● **What you need to do**: Will you output all of the data below exactly, omitting the images?

● **Data shown**:
════════
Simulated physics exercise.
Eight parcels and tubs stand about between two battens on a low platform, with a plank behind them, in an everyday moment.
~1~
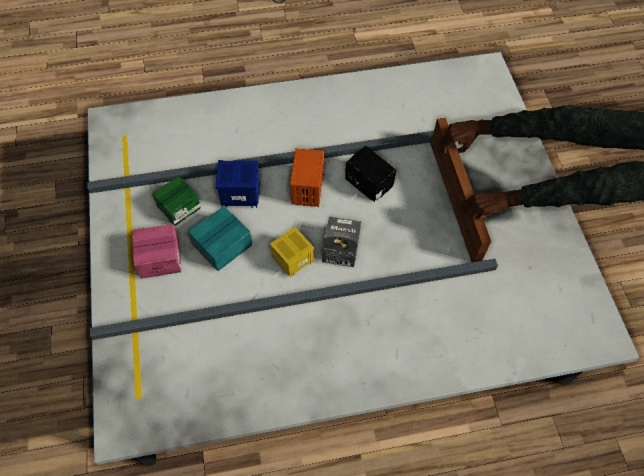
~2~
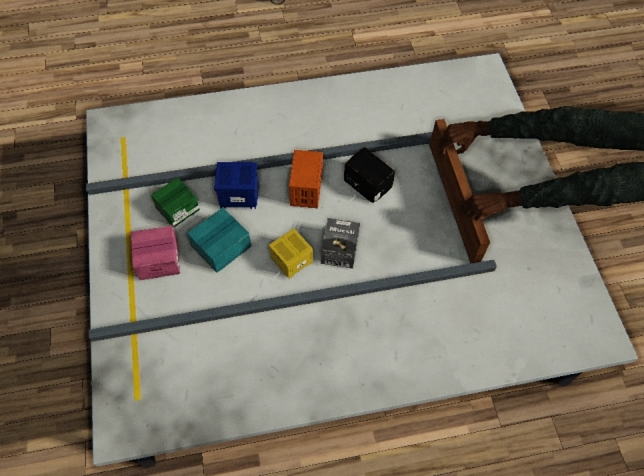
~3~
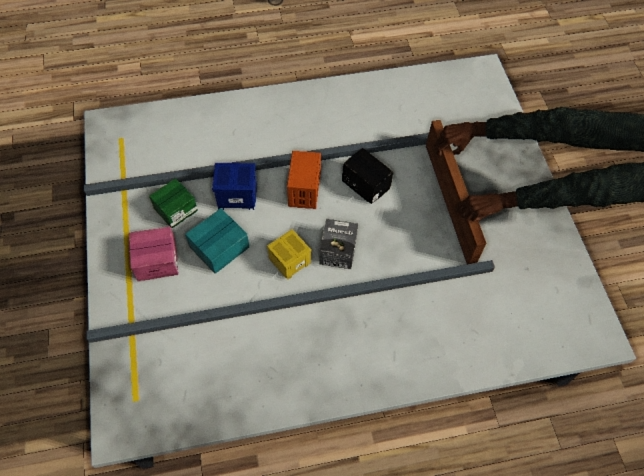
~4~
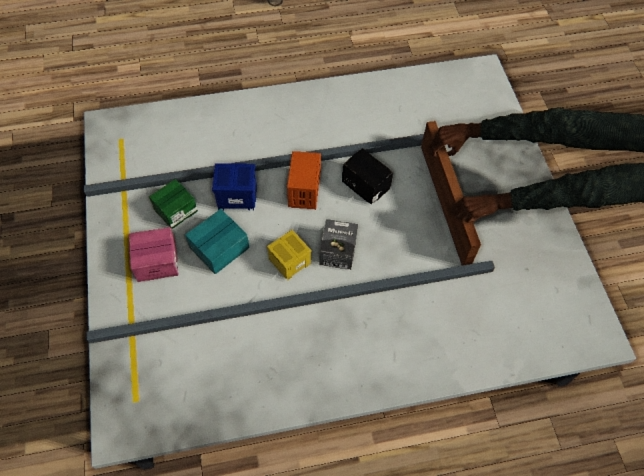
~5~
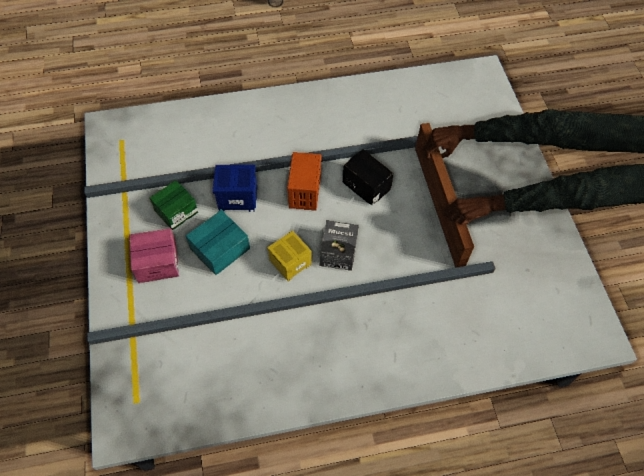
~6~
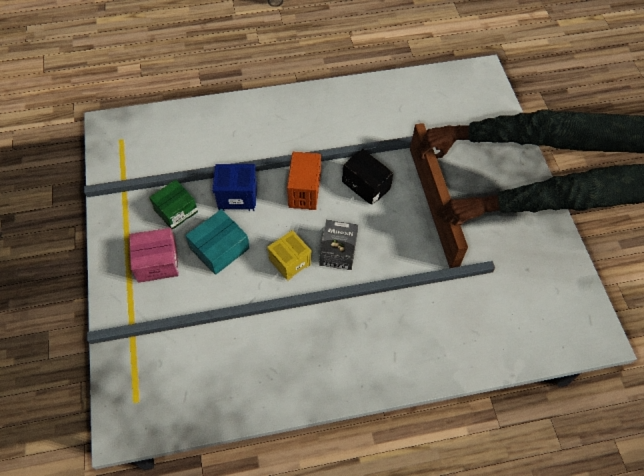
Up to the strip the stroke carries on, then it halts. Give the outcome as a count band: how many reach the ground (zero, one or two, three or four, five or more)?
Five or more reach the ground.
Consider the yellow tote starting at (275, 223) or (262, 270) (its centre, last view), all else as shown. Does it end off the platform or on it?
First place: It is not lost; second place: It drops down.
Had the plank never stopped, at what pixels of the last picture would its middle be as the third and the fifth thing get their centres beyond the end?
At (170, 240) for the third, at (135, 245) for the fifth.
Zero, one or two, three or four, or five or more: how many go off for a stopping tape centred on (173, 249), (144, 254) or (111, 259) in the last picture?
In order: One or two; either three or four; five or over.
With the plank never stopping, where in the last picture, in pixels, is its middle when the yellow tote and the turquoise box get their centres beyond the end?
Yellow tote over the end: About (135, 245). Turquoise box over the end: About (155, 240).
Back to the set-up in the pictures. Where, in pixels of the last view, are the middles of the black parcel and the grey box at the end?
Reading them off: First (108, 211); then (110, 289).
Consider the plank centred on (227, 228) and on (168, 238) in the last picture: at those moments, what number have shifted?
First 8 and then 8.
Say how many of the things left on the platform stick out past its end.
I count 0 overhanging.
Early on, none off yet; pink parcel at rest near (154, 255); green parcel at rest near (174, 205); turquoise box at rest near (218, 242).
A while later, none off yet; pink parcel travelled about its own width near (124, 268); green parcel travelled well along near (113, 210); turquoise box travelled about its own width near (164, 245).
Finally, the number that fall off is five or more; lost, orange crate, yellow tote, blue tote, turquoise box, green parcel and pink parcel.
════════
● **Exercise response**:
Simulated physics exercise.
Eight parcels and tubs stand about between two battens on a low platform, with a plank behind them, in an everyday moment.
~1~
~2~
~3~
~4~
~5~
~6~
Up to the strip the stroke carries on, then it halts. Give the outcome as a count band: how many reach the ground (zero, one or two, three or four, five or more)?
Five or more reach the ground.
Consider the yellow tote starting at (275, 223) or (262, 270) (its centre, last view), all else as shown. Does it end off the platform or on it?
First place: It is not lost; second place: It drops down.
Had the plank never stopped, at what pixels of the last picture would its middle be as the third and the fifth thing get their centres beyond the end?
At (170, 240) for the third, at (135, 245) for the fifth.
Zero, one or two, three or four, or five or more: how many go off for a stopping tape centred on (173, 249), (144, 254) or (111, 259) in the last picture?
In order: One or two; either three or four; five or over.
With the plank never stopping, where in the last picture, in pixels, is its middle when the yellow tote and the turquoise box get their centres beyond the end?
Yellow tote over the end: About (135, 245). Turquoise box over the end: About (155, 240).
Back to the set-up in the pictures. Where, in pixels of the last view, are the middles of the black parcel and the grey box at the end?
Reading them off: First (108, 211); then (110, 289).
Consider the plank centred on (227, 228) and on (168, 238) in the last picture: at those moments, what number have shifted?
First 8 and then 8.
Say how many of the things left on the platform stick out past its end.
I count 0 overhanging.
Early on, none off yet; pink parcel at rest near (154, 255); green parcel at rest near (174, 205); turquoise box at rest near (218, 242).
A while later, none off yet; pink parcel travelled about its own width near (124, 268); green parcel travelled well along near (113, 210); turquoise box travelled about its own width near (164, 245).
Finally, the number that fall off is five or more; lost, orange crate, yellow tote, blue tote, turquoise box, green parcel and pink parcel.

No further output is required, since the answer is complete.